(Question set excerpts)
▼

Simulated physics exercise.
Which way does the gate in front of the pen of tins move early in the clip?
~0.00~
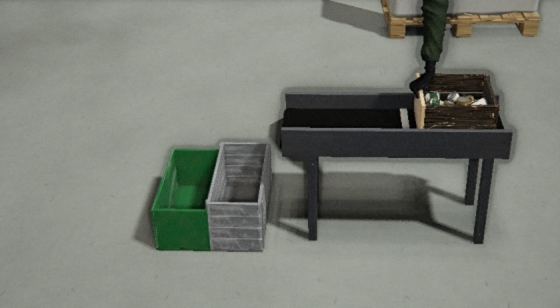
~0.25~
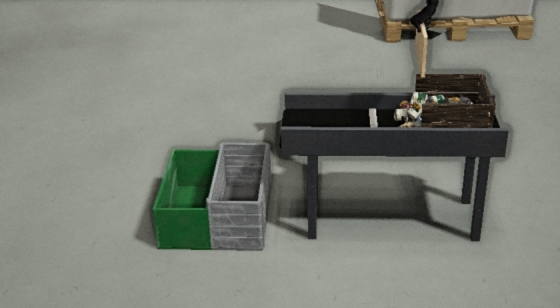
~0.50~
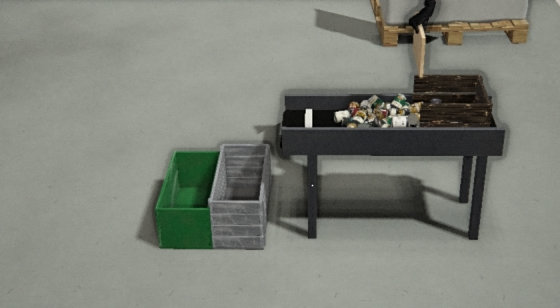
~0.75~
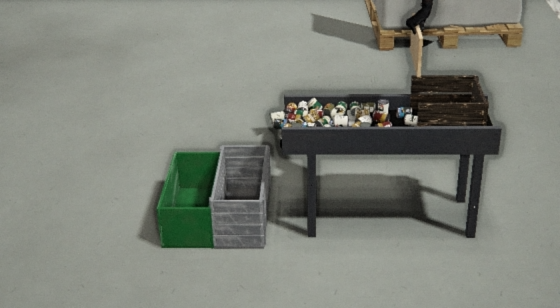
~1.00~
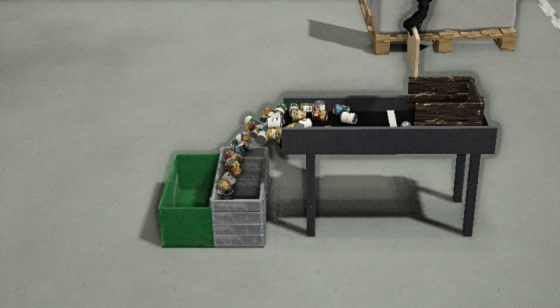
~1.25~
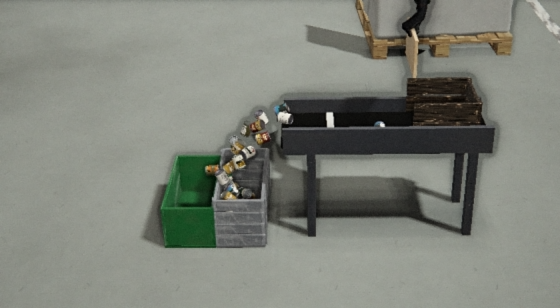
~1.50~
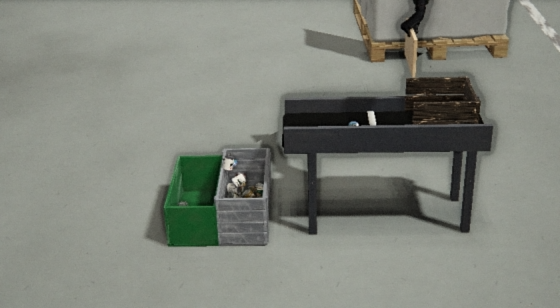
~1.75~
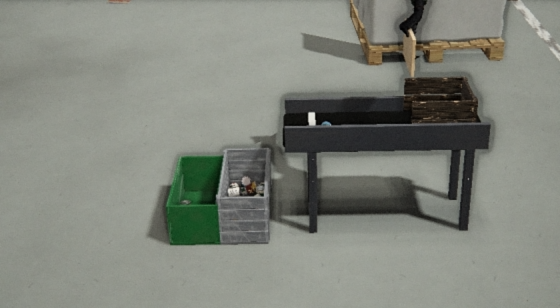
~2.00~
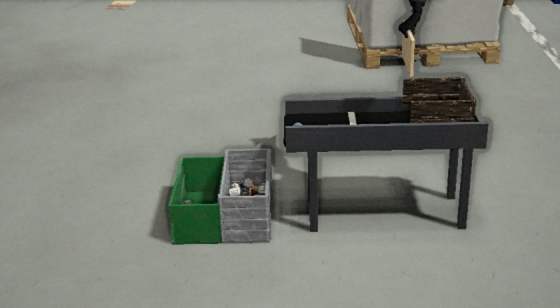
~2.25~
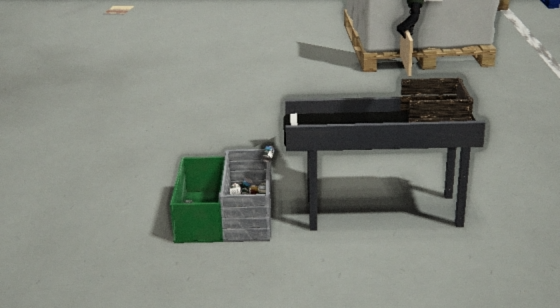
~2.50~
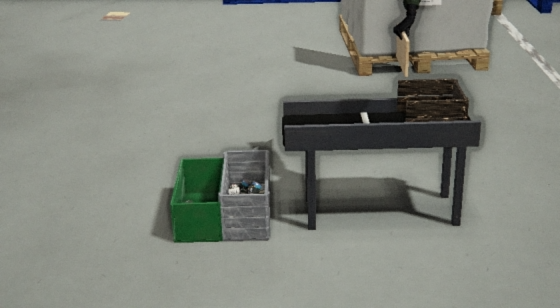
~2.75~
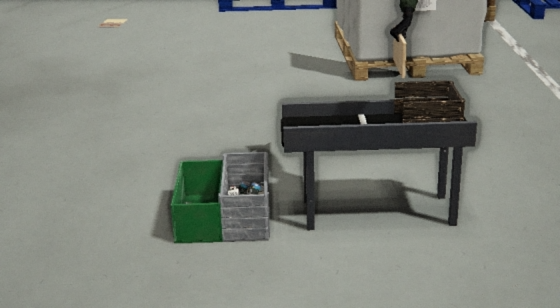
The gate moves up, and the arm then holds it above the belt while the tins travel away.
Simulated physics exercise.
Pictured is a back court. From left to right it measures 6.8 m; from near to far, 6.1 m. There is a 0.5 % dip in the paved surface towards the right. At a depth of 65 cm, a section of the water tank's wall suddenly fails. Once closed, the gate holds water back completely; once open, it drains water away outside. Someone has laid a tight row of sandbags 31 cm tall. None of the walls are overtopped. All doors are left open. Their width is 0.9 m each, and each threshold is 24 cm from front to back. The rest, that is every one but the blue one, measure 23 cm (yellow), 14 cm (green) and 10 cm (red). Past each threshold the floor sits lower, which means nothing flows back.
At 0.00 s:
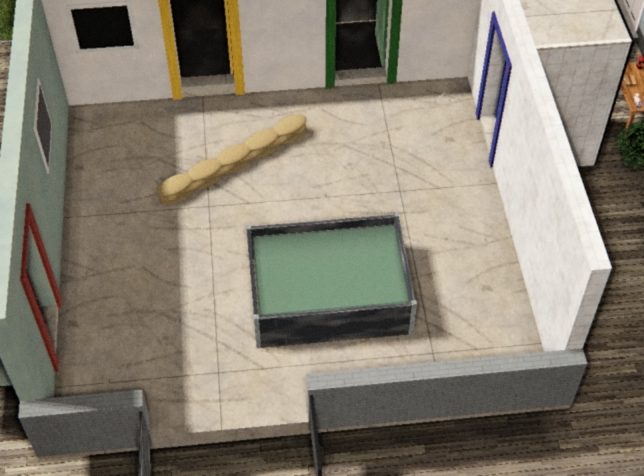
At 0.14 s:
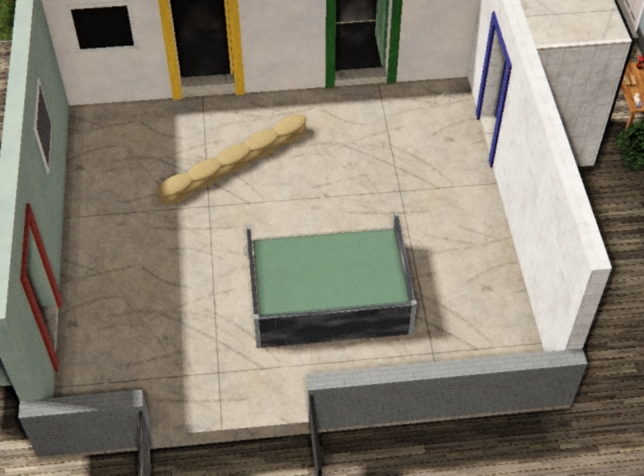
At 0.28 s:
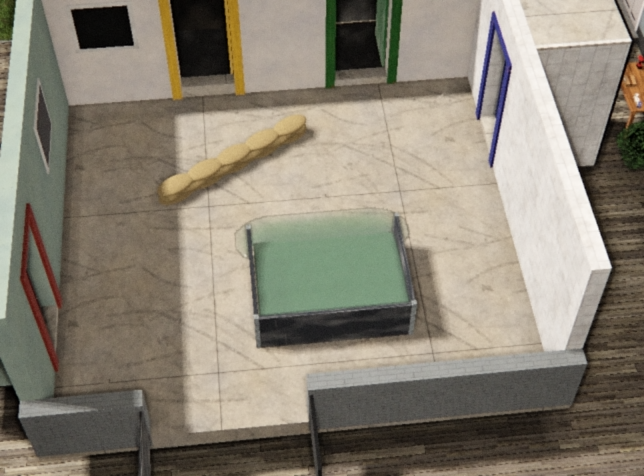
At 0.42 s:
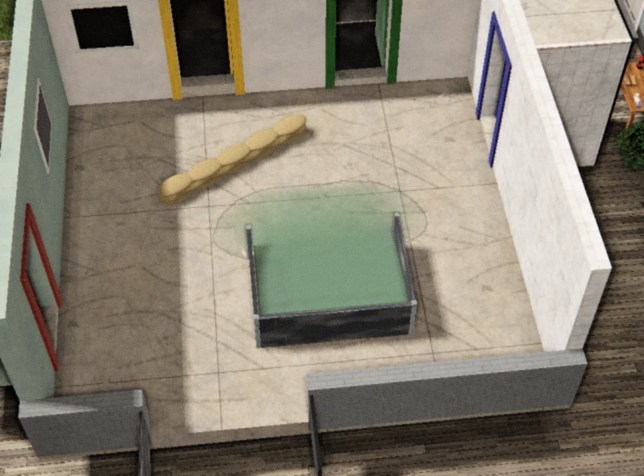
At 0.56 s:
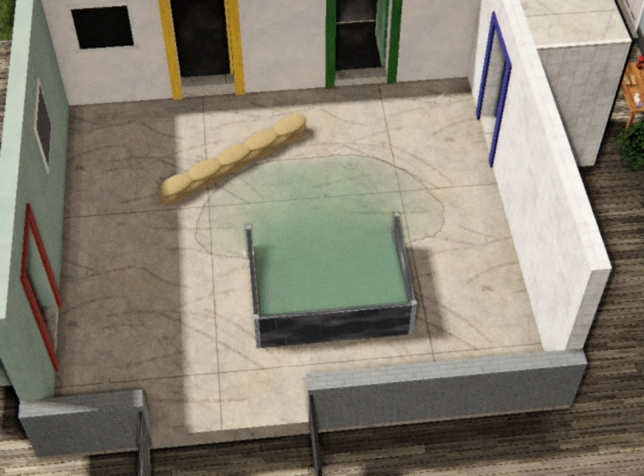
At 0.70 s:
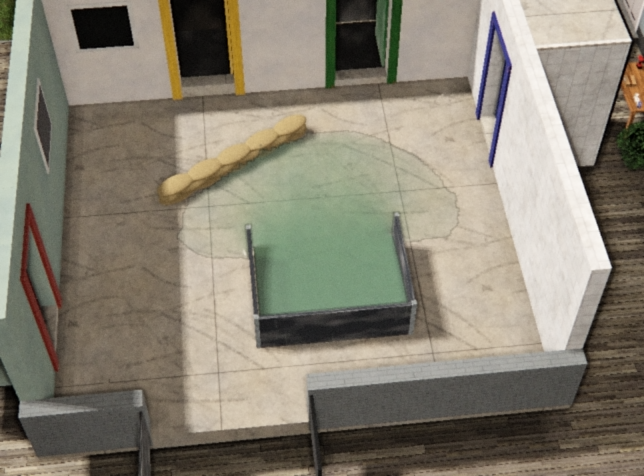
In this clip, the far side of a rectangular water tank in a walled court opens, and green-tinted water pours out, spreading across the paved floor in a widening rounded sheet toward the row of tan sandbags.
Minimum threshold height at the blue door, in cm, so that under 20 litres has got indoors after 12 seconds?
Approx. 12.5 cm.
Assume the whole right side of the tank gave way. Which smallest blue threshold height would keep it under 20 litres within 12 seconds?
Then something near 6.5 cm.
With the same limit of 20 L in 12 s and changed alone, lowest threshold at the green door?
Roughly 28 cm at the green door.
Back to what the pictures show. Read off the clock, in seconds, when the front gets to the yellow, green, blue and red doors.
Yellow 2.0 s, green 1.1 s, blue 1.6 s, red 3.4 s.
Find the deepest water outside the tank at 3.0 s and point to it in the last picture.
Check close to (462, 83).
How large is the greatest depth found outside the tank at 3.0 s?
I'd estimate roughly 38 cm.
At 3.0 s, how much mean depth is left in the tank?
Roughly 10 cm on average.
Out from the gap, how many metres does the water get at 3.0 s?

▲

Problem to work on: Transcribe the entries above verbatim, omitting their pictures.

Finished exercise:
Simulated physics exercise.
Which way does the gate in front of the pen of tins move early in the clip?
~0.00~
~0.25~
~0.50~
~0.75~
~1.00~
~1.25~
~1.50~
~1.75~
~2.00~
~2.25~
~2.50~
~2.75~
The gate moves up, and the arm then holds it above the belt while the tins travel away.
Simulated physics exercise.
Pictured is a back court. From left to right it measures 6.8 m; from near to far, 6.1 m. There is a 0.5 % dip in the paved surface towards the right. At a depth of 65 cm, a section of the water tank's wall suddenly fails. Once closed, the gate holds water back completely; once open, it drains water away outside. Someone has laid a tight row of sandbags 31 cm tall. None of the walls are overtopped. All doors are left open. Their width is 0.9 m each, and each threshold is 24 cm from front to back. The rest, that is every one but the blue one, measure 23 cm (yellow), 14 cm (green) and 10 cm (red). Past each threshold the floor sits lower, which means nothing flows back.
At 0.00 s:
At 0.14 s:
At 0.28 s:
At 0.42 s:
At 0.56 s:
At 0.70 s:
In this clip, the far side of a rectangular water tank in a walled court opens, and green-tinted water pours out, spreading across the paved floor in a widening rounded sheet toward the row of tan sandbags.
Minimum threshold height at the blue door, in cm, so that under 20 litres has got indoors after 12 seconds?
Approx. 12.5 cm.
Assume the whole right side of the tank gave way. Which smallest blue threshold height would keep it under 20 litres within 12 seconds?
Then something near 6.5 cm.
With the same limit of 20 L in 12 s and changed alone, lowest threshold at the green door?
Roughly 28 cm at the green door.
Back to what the pictures show. Read off the clock, in seconds, when the front gets to the yellow, green, blue and red doors.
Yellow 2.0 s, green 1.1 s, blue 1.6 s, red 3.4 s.
Find the deepest water outside the tank at 3.0 s and point to it in the last picture.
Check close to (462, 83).
How large is the greatest depth found outside the tank at 3.0 s?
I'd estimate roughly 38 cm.
At 3.0 s, how much mean depth is left in the tank?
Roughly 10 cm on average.
Out from the gap, how many metres does the water get at 3.0 s?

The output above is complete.